* _SET TASK_
All of the data should be repeated exactly; pictures are not part of the copy.

* _DATA SECTION_
>>>

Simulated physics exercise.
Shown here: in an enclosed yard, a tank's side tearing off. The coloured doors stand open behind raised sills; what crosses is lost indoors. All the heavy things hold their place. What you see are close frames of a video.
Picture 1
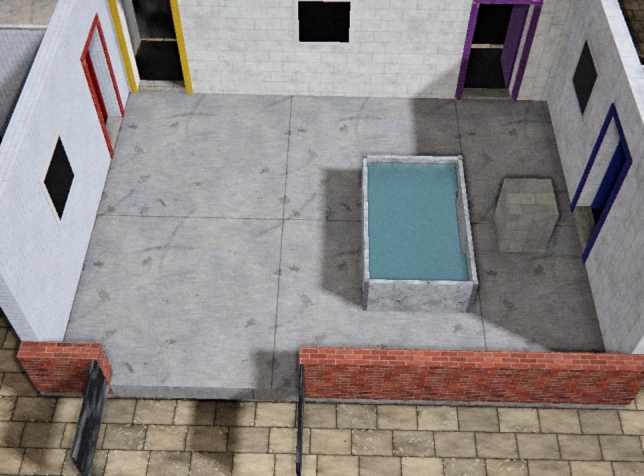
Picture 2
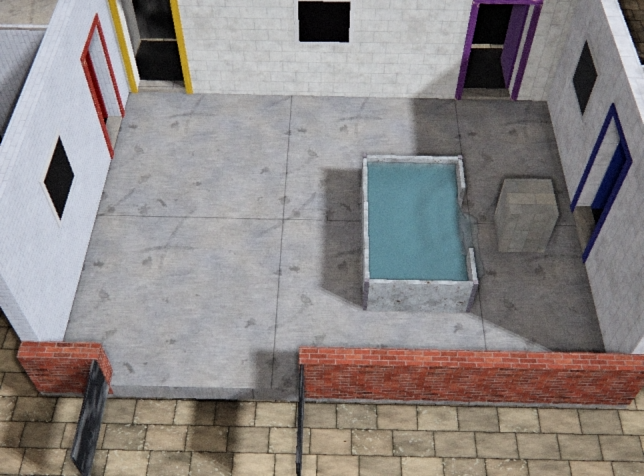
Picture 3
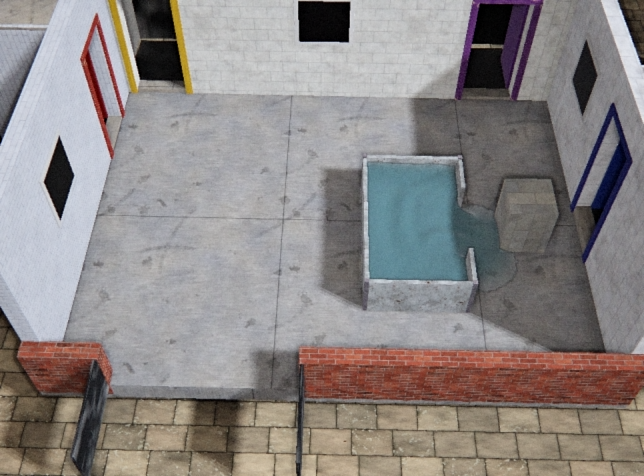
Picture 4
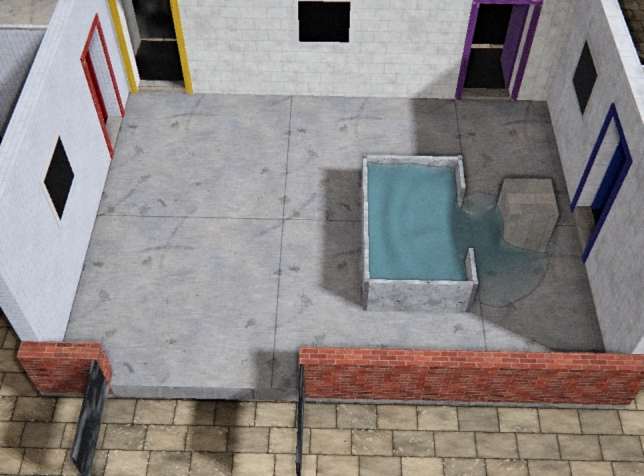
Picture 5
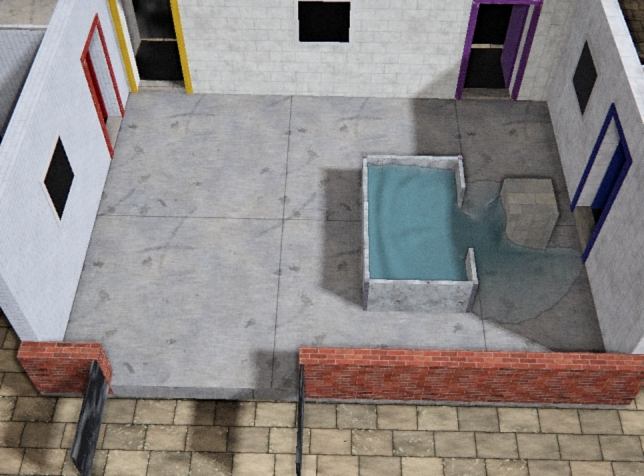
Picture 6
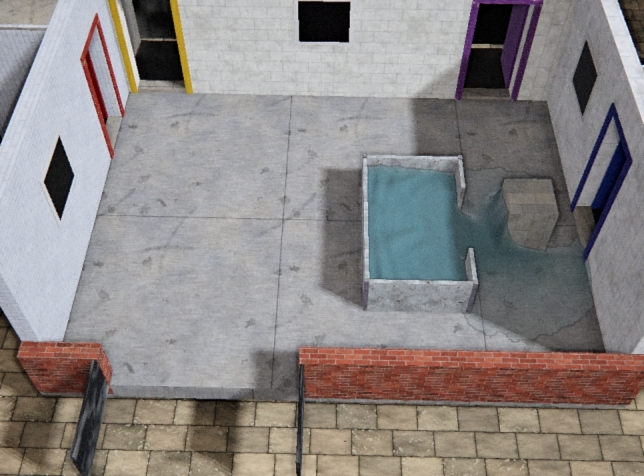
An enclosed yard of grey paving is seen from high above, the camera still, with pale walls and a low red brick wall in front. Red, yellow, purple and blue doorways line the walls, and an open tank of blue-green water stands right of centre beside a grey block. The tank's right side tears open, and water pours through the gap, spreads around the block and fans rightward and toward the brick wall.
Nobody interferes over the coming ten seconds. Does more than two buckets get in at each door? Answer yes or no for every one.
Blue door: No, yellow door: No, purple door: Yes, red door: No.
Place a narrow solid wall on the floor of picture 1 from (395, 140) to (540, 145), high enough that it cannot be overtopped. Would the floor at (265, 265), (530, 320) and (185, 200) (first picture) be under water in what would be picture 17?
Point by point: First not reached, second submerged, third not reached.
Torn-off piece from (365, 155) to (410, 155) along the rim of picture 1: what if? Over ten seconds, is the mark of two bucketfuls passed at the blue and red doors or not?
Blue door: Under the line; red door: Over the line.
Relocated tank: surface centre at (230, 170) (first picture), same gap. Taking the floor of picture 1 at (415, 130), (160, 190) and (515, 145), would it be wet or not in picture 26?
Readings in order: Flood; no flood; flood.
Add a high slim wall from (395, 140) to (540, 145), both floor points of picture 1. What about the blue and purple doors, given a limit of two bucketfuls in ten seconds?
Result - blue ends up beneath, purple ends up beneath.
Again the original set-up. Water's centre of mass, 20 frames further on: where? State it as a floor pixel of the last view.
Close to (460, 244).
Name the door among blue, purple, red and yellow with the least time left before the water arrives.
The door marked blue, before the others.
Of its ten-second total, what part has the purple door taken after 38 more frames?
It should be near 80 percent of the ten-second total.
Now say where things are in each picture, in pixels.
In the first picture, the open tank at (416, 219) is whole and still.
In the second picture, the front is at a hidden place, out from the gap at (460, 238).
In the third picture, water pours out at (460, 239) and has run to (505, 278).
In the fourth picture, water pours out at (460, 239) and has run to (542, 263).
In the fifth picture, water pours out at (460, 238) and has run to (577, 264).
In the sixth picture, water pours out at (460, 238) and has run to (593, 297).
A moment on, water covers 20 % of the floor; the blue door wet at the sill, nothing in, the yellow door not reached, the purple door not reached, the red door not reached.
Next, water covers 30 % of the floor; the blue door wet at the sill, nothing in, the yellow door not reached, the purple door under two buckets in, the red door not reached.
Then, water covers 40 % of the floor; the blue door wet at the sill, nothing in, the yellow door not reached, the purple door over two buckets in, the red door not reached.
Later, water covers 65 % of the floor; the blue door wet at the sill, nothing in, the yellow door not reached, the purple door far over two buckets in, the red door not reached.
In the end, water covers 95 % of the floor; the blue door wet at the sill, nothing in, the yellow door wet at the sill, nothing in, the purple door far over two buckets in, the red door wet at the sill, nothing in.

<<<

* _EXERCISE ANSWER_
Simulated physics exercise.
Shown here: in an enclosed yard, a tank's side tearing off. The coloured doors stand open behind raised sills; what crosses is lost indoors. All the heavy things hold their place. What you see are close frames of a video.
Picture 1
Picture 2
Picture 3
Picture 4
Picture 5
Picture 6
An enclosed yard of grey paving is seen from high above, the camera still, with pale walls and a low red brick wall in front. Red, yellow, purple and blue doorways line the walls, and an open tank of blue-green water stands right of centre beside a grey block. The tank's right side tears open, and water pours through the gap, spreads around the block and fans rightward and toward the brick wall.
Nobody interferes over the coming ten seconds. Does more than two buckets get in at each door? Answer yes or no for every one.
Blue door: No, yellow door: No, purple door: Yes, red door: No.
Place a narrow solid wall on the floor of picture 1 from (395, 140) to (540, 145), high enough that it cannot be overtopped. Would the floor at (265, 265), (530, 320) and (185, 200) (first picture) be under water in what would be picture 17?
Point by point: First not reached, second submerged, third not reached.
Torn-off piece from (365, 155) to (410, 155) along the rim of picture 1: what if? Over ten seconds, is the mark of two bucketfuls passed at the blue and red doors or not?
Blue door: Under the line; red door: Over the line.
Relocated tank: surface centre at (230, 170) (first picture), same gap. Taking the floor of picture 1 at (415, 130), (160, 190) and (515, 145), would it be wet or not in picture 26?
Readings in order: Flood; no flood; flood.
Add a high slim wall from (395, 140) to (540, 145), both floor points of picture 1. What about the blue and purple doors, given a limit of two bucketfuls in ten seconds?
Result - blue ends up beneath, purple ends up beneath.
Again the original set-up. Water's centre of mass, 20 frames further on: where? State it as a floor pixel of the last view.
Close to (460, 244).
Name the door among blue, purple, red and yellow with the least time left before the water arrives.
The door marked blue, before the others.
Of its ten-second total, what part has the purple door taken after 38 more frames?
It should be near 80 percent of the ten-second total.
Now say where things are in each picture, in pixels.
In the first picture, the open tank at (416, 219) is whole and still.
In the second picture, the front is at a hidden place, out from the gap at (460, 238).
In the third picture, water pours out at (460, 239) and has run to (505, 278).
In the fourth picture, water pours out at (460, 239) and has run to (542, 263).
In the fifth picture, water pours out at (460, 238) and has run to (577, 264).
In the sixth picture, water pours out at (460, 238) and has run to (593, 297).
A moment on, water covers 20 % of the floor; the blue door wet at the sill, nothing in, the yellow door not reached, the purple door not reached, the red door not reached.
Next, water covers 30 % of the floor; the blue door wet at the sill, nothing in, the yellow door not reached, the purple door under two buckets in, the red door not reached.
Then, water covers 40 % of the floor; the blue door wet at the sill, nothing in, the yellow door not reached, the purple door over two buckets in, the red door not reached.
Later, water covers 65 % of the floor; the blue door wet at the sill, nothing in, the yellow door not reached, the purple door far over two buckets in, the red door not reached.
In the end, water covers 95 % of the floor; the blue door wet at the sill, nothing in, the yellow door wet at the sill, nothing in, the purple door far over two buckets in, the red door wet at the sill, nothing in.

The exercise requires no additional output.